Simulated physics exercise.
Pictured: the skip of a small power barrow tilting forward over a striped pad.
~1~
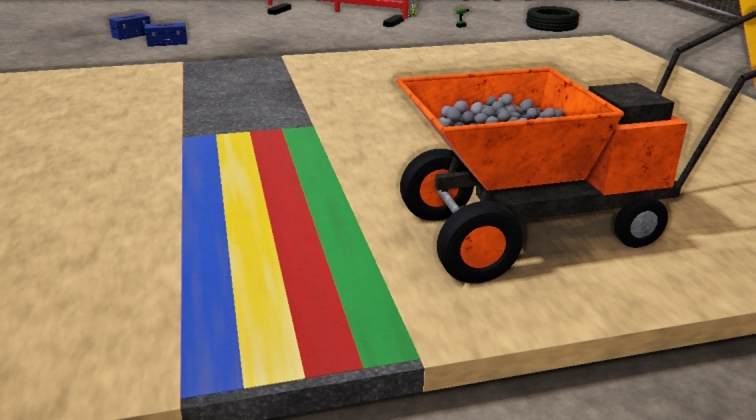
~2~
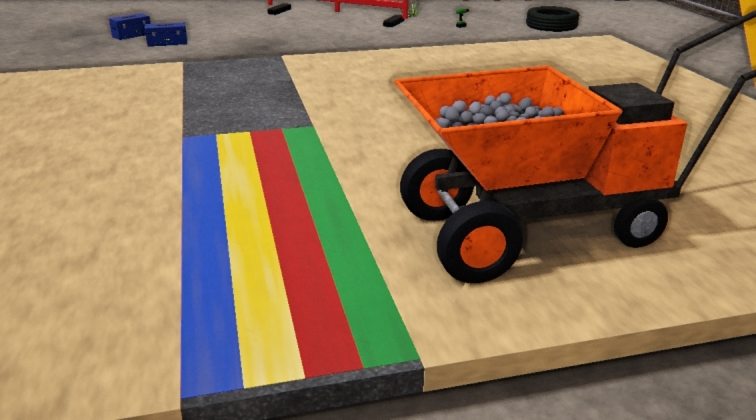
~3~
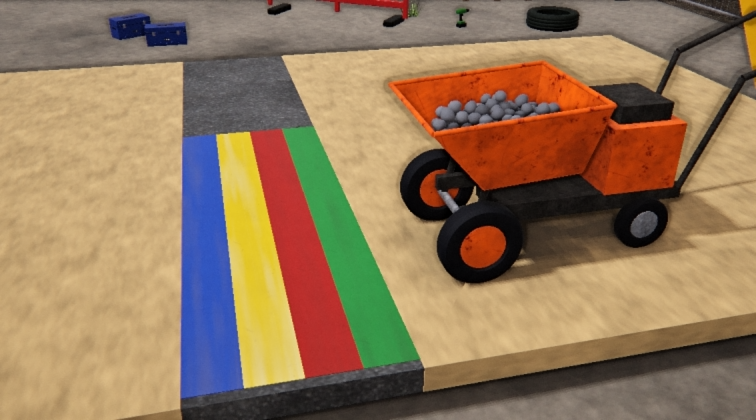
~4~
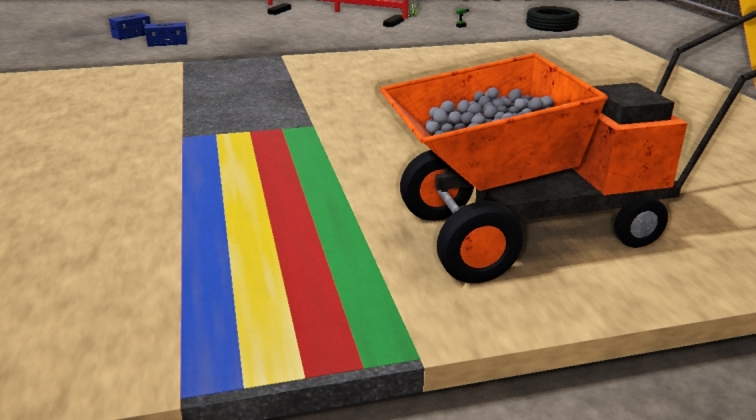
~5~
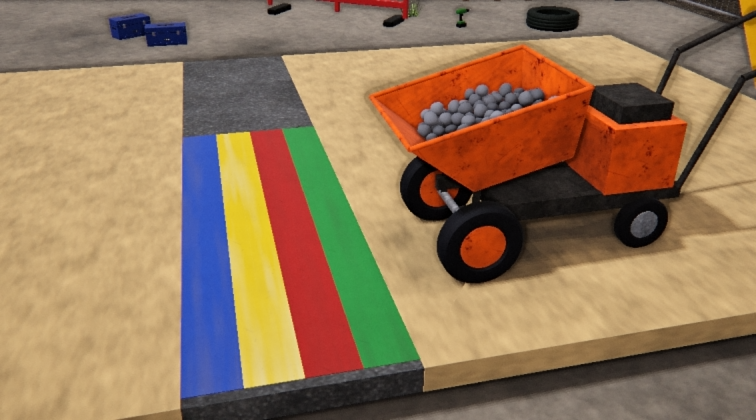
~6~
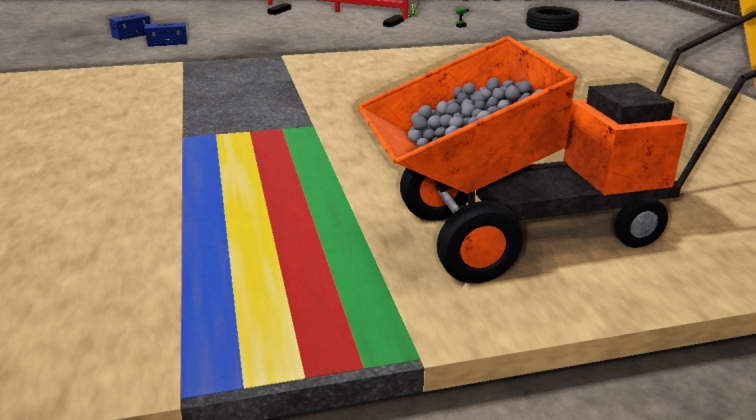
On a sandy-coloured floor beside a pad striped blue, yellow, red and green, the orange skip of a small barrow, loaded with round grey cobbles, tilted steadily forward to the left while its wheels stayed put.
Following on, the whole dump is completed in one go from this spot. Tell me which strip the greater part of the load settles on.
The greater part settles on the red strip.
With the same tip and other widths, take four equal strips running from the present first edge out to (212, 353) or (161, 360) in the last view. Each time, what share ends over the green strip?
Roughly 0 per cent, and 0 per cent.
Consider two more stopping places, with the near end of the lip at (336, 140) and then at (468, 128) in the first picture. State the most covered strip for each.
The first case gives the strip in blue, the second gives the red strip.
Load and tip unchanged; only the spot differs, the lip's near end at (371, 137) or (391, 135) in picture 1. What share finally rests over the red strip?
You'd get 0 in a hundred the first time and 0 in a hundred the second.
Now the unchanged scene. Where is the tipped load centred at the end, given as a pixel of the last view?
Close to (280, 263), more or less.
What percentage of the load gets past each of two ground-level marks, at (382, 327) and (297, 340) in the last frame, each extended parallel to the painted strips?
Near 70 % and 40 %.
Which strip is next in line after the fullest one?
Second: The yellow strip.
Just after the last frame, skip tipped steeply; every one in the skip.
A moment on, skip tipped right over; roughly two thirds in the skip; just a few over the green strip; roughly a quarter over the red strip; about a tenth over the yellow strip; just a few over the blue strip.
Further on, skip tipped right over; roughly a quarter in the skip; just a few over the green strip; roughly a third over the red strip; roughly a quarter over the yellow strip; about a tenth over the blue strip; just a few off the paint.
When it is over, skip tipped right over; roughly a quarter in the skip; just a few over the green strip; roughly a third over the red strip; roughly a quarter over the yellow strip; about a tenth over the blue strip; just a few off the paint.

> _WRITTEN INSTRUCTION_: Transcribe the full listing above exactly as it stands, minus the pictures.

> _REPLY TO THE EXERCISE_:
Simulated physics exercise.
Pictured: the skip of a small power barrow tilting forward over a striped pad.
~1~
~2~
~3~
~4~
~5~
~6~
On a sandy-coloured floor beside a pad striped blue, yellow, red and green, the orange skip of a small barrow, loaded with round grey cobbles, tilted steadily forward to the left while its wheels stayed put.
Following on, the whole dump is completed in one go from this spot. Tell me which strip the greater part of the load settles on.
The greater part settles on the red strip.
With the same tip and other widths, take four equal strips running from the present first edge out to (212, 353) or (161, 360) in the last view. Each time, what share ends over the green strip?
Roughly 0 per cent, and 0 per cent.
Consider two more stopping places, with the near end of the lip at (336, 140) and then at (468, 128) in the first picture. State the most covered strip for each.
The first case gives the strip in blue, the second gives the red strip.
Load and tip unchanged; only the spot differs, the lip's near end at (371, 137) or (391, 135) in picture 1. What share finally rests over the red strip?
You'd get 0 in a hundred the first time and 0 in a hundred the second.
Now the unchanged scene. Where is the tipped load centred at the end, given as a pixel of the last view?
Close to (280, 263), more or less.
What percentage of the load gets past each of two ground-level marks, at (382, 327) and (297, 340) in the last frame, each extended parallel to the painted strips?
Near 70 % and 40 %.
Which strip is next in line after the fullest one?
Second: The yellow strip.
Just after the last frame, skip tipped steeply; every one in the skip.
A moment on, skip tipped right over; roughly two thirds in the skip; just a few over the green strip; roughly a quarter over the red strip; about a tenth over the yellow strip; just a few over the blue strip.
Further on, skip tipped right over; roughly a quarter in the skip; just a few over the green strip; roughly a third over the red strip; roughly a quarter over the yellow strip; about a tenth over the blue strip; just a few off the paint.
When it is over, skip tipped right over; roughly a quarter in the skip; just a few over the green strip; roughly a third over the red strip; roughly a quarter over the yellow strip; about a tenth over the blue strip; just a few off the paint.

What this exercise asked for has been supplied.